* start *
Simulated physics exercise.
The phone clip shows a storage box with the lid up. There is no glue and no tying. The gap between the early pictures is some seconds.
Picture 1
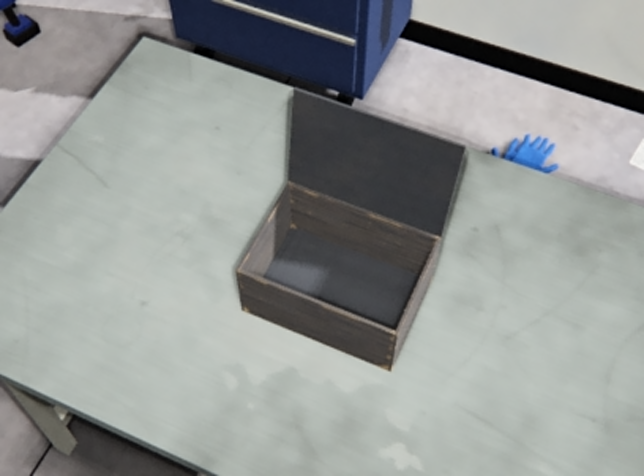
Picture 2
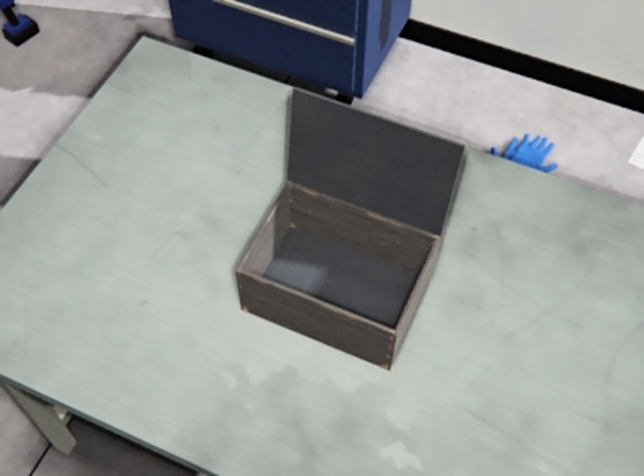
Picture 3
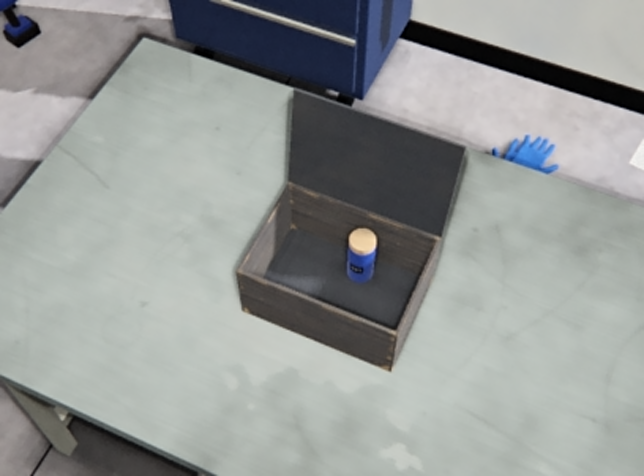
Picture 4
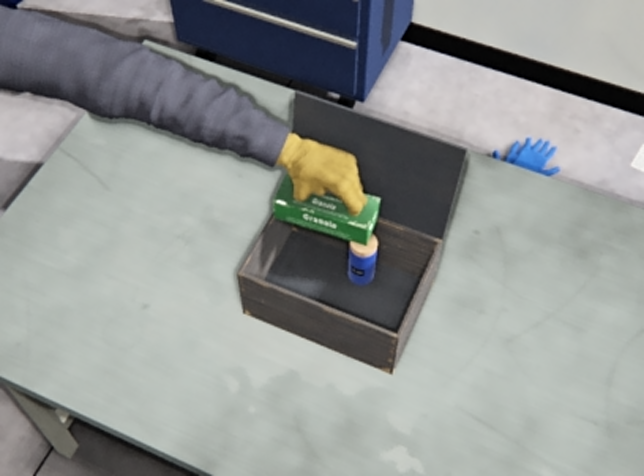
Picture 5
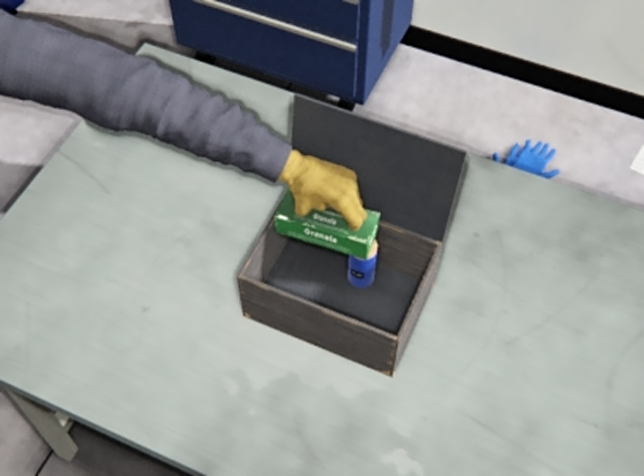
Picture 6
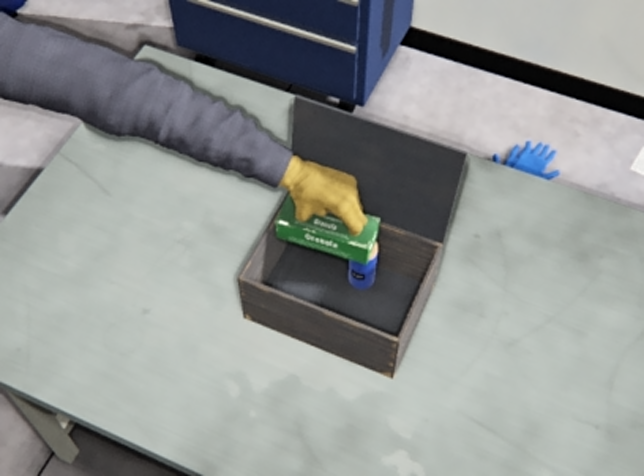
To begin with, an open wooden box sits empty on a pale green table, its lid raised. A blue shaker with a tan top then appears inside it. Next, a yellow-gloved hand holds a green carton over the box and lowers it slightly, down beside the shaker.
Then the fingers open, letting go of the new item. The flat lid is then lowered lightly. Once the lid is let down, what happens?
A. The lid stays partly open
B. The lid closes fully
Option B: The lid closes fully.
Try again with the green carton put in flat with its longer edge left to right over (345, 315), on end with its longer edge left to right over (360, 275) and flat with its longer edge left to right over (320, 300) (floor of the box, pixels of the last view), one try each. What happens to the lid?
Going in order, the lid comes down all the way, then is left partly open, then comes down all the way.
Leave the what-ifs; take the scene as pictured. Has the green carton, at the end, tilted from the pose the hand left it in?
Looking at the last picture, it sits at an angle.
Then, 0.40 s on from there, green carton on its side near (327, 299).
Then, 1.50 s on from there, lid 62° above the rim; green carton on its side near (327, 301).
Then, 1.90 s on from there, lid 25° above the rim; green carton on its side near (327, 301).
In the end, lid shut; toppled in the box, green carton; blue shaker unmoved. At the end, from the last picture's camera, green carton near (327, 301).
* end *
» EXERCISE DETAILS: Leave the images out and output the remaining material exactly as it stands.

» SOLVED EXERCISE:
Simulated physics exercise.
The phone clip shows a storage box with the lid up. There is no glue and no tying. The gap between the early pictures is some seconds.
Picture 1
Picture 2
Picture 3
Picture 4
Picture 5
Picture 6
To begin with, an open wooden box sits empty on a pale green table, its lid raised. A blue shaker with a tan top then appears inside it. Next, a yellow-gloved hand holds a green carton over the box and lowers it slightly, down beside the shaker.
Then the fingers open, letting go of the new item. The flat lid is then lowered lightly. Once the lid is let down, what happens?
A. The lid stays partly open
B. The lid closes fully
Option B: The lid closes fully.
Try again with the green carton put in flat with its longer edge left to right over (345, 315), on end with its longer edge left to right over (360, 275) and flat with its longer edge left to right over (320, 300) (floor of the box, pixels of the last view), one try each. What happens to the lid?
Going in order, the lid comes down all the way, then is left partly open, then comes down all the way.
Leave the what-ifs; take the scene as pictured. Has the green carton, at the end, tilted from the pose the hand left it in?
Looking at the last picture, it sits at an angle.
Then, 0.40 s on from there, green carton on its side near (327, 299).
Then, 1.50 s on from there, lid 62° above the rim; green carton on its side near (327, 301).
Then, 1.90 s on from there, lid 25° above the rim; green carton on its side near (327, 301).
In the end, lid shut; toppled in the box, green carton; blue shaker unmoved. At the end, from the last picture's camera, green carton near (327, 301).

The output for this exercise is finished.